SHORT EXERCISE → The material below should be written out in full and exactly; pictures stay out of the copy.

DATA EXTRACT →
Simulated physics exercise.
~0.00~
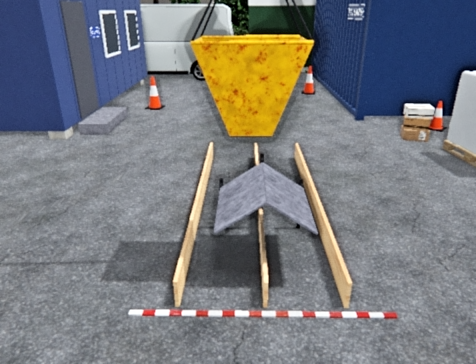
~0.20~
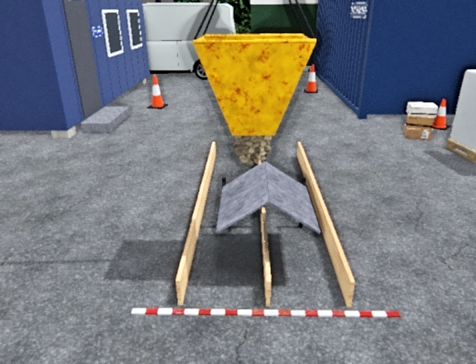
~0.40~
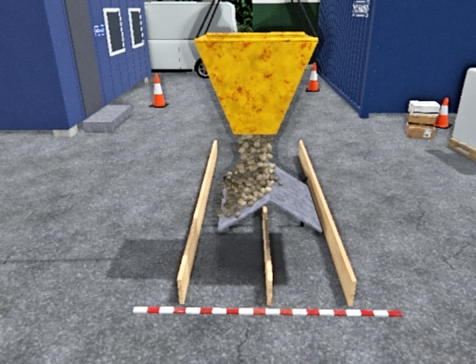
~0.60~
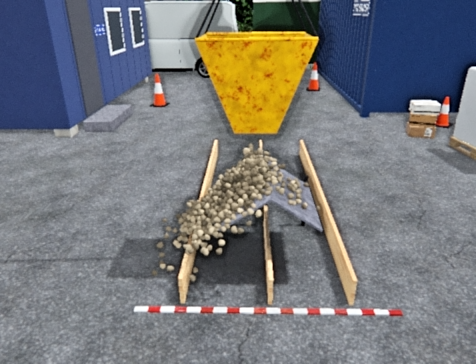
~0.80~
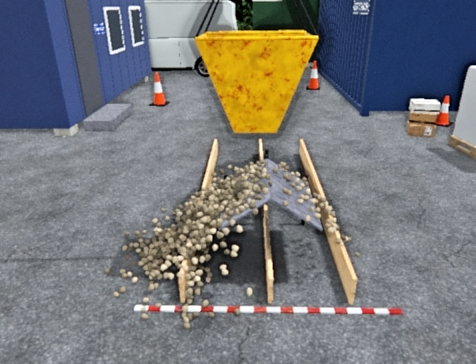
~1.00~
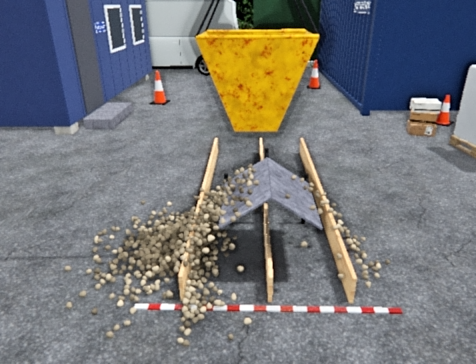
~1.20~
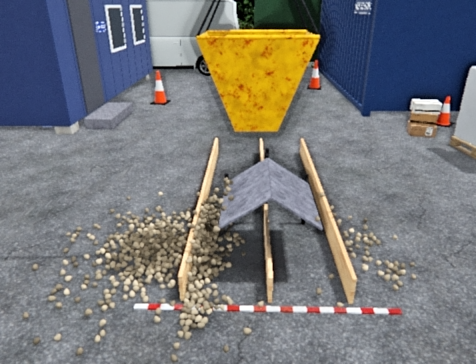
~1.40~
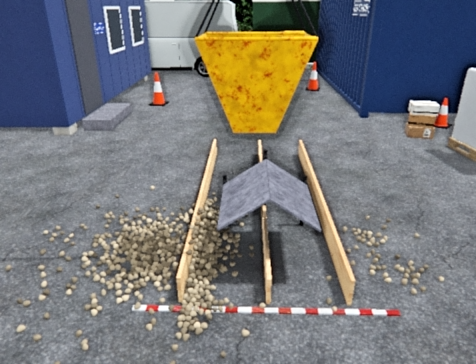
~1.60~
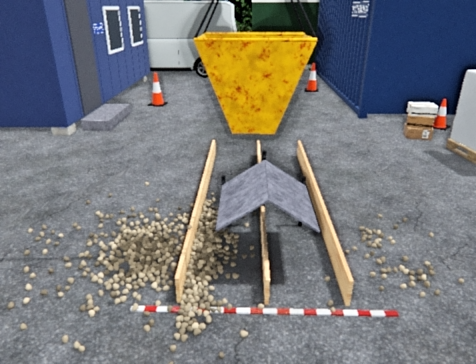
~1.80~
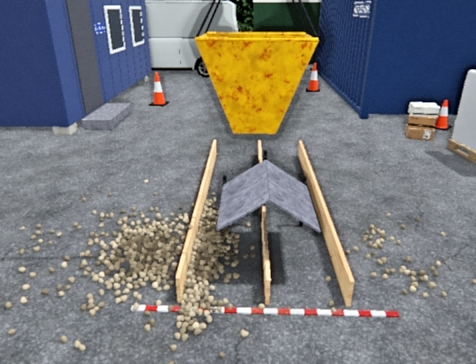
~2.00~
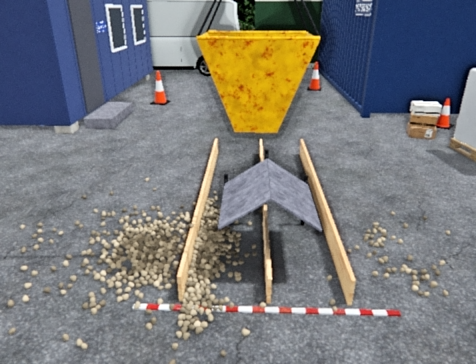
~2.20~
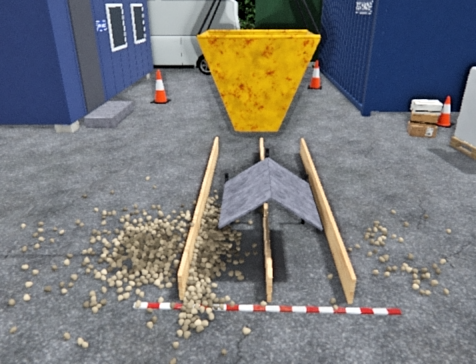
In this clip, round stones drop from a stationary yellow skip onto a grey peaked slope, spilling mostly left across the wooden planks and striped staff. They settle in a large scattered pile around the left plank, with a smaller scatter beyond the right plank.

ANSWER →
Simulated physics exercise.
~0.00~
~0.20~
~0.40~
~0.60~
~0.80~
~1.00~
~1.20~
~1.40~
~1.60~
~1.80~
~2.00~
~2.20~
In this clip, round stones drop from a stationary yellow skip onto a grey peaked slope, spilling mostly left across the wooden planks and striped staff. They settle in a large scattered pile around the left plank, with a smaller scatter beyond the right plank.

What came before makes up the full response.